SET TASK:
Leave out the pictures and copy everything else below exactly.

— start DATA LINES —

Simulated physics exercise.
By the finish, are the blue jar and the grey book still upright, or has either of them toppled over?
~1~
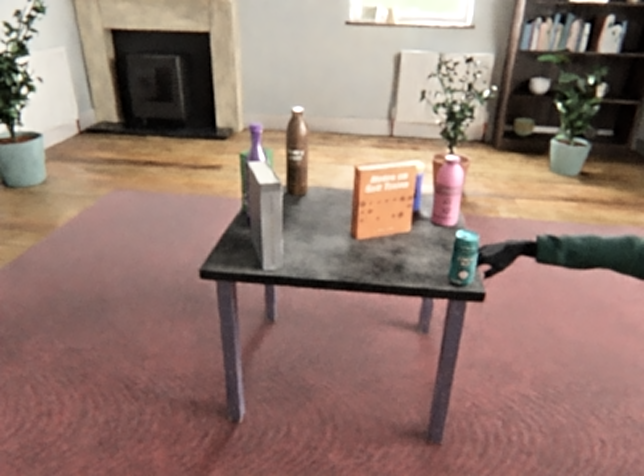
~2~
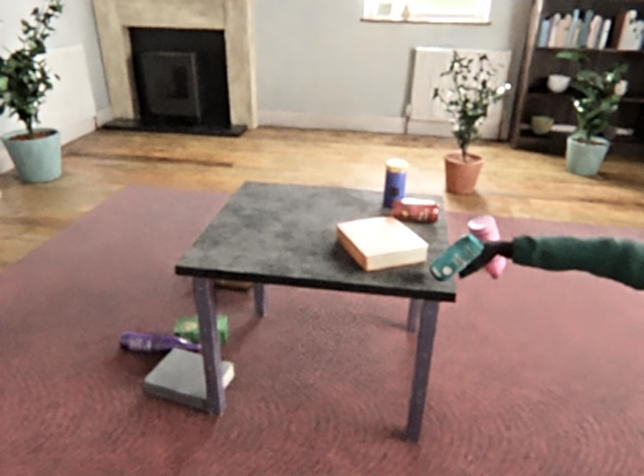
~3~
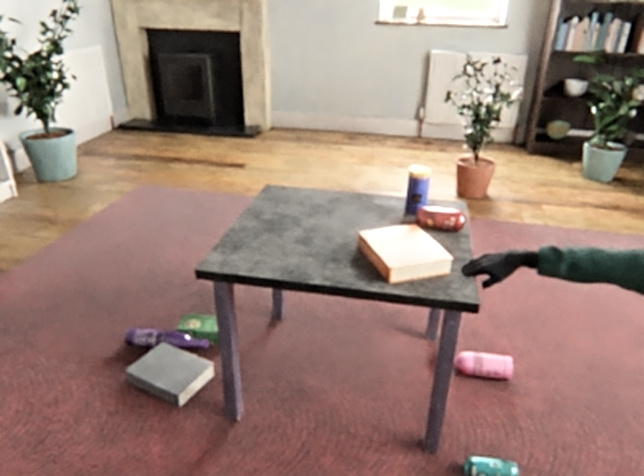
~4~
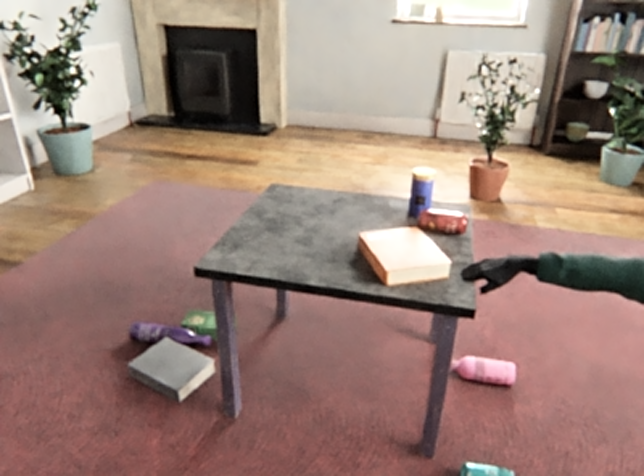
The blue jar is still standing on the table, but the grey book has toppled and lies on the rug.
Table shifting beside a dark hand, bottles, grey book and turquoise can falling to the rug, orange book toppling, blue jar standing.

— end DATA LINES —

EXERCISE OUTPUT:
Simulated physics exercise.
By the finish, are the blue jar and the grey book still upright, or has either of them toppled over?
~1~
~2~
~3~
~4~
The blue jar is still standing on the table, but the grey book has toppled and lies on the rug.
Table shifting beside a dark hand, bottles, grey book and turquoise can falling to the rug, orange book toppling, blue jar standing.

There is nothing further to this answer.